● **Aim**:
Without skipping anything, write out each record below exactly.

(Collected data)

______________________________

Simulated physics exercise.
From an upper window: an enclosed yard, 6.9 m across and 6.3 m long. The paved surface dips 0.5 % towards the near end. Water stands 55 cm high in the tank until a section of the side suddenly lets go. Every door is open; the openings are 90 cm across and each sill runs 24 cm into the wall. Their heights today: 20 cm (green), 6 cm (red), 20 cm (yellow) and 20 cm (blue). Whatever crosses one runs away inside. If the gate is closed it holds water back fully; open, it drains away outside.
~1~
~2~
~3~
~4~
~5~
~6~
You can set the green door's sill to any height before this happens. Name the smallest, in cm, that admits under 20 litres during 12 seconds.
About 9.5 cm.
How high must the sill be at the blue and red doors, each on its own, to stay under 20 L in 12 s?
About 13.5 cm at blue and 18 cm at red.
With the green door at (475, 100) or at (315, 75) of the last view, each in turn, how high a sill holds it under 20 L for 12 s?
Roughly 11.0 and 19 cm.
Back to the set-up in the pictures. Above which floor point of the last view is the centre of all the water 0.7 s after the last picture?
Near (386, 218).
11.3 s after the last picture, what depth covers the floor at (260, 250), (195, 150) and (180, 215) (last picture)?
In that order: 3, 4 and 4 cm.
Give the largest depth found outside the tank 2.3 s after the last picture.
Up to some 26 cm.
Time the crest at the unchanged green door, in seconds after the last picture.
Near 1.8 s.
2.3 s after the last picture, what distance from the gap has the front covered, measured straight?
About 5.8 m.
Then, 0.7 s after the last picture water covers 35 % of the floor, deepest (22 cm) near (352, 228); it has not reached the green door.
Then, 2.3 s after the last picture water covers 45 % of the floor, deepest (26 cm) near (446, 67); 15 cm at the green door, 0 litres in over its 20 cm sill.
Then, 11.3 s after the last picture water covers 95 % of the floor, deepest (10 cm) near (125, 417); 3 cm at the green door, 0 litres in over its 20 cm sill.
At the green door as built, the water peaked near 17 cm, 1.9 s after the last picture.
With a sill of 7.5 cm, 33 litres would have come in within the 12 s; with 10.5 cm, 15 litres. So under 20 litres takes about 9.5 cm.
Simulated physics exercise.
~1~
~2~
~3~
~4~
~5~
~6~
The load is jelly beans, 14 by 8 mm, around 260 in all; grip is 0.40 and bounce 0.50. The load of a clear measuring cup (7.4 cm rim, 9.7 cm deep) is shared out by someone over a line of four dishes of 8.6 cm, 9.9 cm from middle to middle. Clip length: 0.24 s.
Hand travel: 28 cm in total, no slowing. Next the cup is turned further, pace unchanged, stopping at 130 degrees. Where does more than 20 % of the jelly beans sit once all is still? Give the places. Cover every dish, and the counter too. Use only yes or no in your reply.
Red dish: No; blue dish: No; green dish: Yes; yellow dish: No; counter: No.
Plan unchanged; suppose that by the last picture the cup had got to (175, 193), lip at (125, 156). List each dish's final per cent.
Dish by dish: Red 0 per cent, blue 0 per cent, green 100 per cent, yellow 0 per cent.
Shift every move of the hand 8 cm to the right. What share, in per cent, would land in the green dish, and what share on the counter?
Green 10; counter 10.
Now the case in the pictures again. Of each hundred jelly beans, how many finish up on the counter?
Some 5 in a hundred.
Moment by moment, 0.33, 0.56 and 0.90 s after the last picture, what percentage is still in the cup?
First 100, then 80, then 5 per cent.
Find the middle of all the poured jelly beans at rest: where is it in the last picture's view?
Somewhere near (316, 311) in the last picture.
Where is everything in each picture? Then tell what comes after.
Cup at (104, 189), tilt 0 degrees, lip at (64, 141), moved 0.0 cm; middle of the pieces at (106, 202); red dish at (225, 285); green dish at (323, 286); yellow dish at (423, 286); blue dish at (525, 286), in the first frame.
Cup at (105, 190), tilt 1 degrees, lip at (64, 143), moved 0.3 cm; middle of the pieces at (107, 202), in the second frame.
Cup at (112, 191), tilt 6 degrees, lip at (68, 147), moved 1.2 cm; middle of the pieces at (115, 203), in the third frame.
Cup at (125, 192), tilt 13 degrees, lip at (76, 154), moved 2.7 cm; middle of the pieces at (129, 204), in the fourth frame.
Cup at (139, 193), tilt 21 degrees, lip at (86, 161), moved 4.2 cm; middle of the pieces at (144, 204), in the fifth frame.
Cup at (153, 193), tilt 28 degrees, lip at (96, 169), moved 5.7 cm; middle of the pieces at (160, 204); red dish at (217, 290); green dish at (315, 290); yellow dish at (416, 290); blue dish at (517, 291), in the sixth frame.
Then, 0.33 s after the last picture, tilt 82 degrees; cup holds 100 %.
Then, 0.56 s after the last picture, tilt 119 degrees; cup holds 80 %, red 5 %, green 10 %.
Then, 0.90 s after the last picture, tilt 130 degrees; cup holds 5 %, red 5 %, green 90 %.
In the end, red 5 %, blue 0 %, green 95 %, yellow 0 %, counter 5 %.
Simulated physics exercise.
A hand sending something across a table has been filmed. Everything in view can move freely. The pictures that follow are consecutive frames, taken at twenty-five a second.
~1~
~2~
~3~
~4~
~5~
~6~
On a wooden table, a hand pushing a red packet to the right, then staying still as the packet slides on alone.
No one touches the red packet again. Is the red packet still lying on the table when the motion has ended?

______________________________

● **Complete response**:
Simulated physics exercise.
From an upper window: an enclosed yard, 6.9 m across and 6.3 m long. The paved surface dips 0.5 % towards the near end. Water stands 55 cm high in the tank until a section of the side suddenly lets go. Every door is open; the openings are 90 cm across and each sill runs 24 cm into the wall. Their heights today: 20 cm (green), 6 cm (red), 20 cm (yellow) and 20 cm (blue). Whatever crosses one runs away inside. If the gate is closed it holds water back fully; open, it drains away outside.
~1~
~2~
~3~
~4~
~5~
~6~
You can set the green door's sill to any height before this happens. Name the smallest, in cm, that admits under 20 litres during 12 seconds.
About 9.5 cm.
How high must the sill be at the blue and red doors, each on its own, to stay under 20 L in 12 s?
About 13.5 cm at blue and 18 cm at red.
With the green door at (475, 100) or at (315, 75) of the last view, each in turn, how high a sill holds it under 20 L for 12 s?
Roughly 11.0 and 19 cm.
Back to the set-up in the pictures. Above which floor point of the last view is the centre of all the water 0.7 s after the last picture?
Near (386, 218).
11.3 s after the last picture, what depth covers the floor at (260, 250), (195, 150) and (180, 215) (last picture)?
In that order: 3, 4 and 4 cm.
Give the largest depth found outside the tank 2.3 s after the last picture.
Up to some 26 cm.
Time the crest at the unchanged green door, in seconds after the last picture.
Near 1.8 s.
2.3 s after the last picture, what distance from the gap has the front covered, measured straight?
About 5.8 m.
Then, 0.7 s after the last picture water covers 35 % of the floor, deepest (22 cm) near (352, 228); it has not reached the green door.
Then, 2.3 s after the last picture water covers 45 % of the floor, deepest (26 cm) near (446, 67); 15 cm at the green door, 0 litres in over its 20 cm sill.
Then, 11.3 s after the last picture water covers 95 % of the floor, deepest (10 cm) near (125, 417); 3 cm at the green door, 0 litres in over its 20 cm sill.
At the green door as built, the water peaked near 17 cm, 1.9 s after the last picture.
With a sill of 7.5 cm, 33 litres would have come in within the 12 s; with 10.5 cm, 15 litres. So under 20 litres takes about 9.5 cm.
Simulated physics exercise.
~1~
~2~
~3~
~4~
~5~
~6~
The load is jelly beans, 14 by 8 mm, around 260 in all; grip is 0.40 and bounce 0.50. The load of a clear measuring cup (7.4 cm rim, 9.7 cm deep) is shared out by someone over a line of four dishes of 8.6 cm, 9.9 cm from middle to middle. Clip length: 0.24 s.
Hand travel: 28 cm in total, no slowing. Next the cup is turned further, pace unchanged, stopping at 130 degrees. Where does more than 20 % of the jelly beans sit once all is still? Give the places. Cover every dish, and the counter too. Use only yes or no in your reply.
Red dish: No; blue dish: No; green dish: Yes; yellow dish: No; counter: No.
Plan unchanged; suppose that by the last picture the cup had got to (175, 193), lip at (125, 156). List each dish's final per cent.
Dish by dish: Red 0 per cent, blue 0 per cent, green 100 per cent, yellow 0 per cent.
Shift every move of the hand 8 cm to the right. What share, in per cent, would land in the green dish, and what share on the counter?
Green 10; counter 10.
Now the case in the pictures again. Of each hundred jelly beans, how many finish up on the counter?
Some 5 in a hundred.
Moment by moment, 0.33, 0.56 and 0.90 s after the last picture, what percentage is still in the cup?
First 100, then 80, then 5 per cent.
Find the middle of all the poured jelly beans at rest: where is it in the last picture's view?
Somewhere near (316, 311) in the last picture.
Where is everything in each picture? Then tell what comes after.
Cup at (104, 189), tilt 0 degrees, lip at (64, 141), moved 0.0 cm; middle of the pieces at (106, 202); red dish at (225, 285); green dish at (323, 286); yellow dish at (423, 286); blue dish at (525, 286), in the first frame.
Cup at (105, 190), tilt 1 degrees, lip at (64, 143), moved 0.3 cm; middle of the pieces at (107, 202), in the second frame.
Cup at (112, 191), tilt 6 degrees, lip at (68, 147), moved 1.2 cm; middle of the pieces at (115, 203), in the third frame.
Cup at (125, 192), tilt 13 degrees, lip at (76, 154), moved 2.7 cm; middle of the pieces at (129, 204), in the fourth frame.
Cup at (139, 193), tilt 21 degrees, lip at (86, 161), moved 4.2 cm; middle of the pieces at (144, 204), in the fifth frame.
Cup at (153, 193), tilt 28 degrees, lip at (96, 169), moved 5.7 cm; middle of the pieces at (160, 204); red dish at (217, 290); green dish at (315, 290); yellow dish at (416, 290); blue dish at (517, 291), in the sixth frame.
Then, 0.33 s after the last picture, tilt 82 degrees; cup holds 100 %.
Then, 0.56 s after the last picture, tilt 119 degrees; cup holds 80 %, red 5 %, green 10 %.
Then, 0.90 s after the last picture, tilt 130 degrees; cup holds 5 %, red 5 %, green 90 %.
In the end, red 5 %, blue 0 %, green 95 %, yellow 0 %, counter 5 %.
Simulated physics exercise.
A hand sending something across a table has been filmed. Everything in view can move freely. The pictures that follow are consecutive frames, taken at twenty-five a second.
~1~
~2~
~3~
~4~
~5~
~6~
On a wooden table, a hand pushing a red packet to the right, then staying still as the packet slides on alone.
No one touches the red packet again. Is the red packet still lying on the table when the motion has ended?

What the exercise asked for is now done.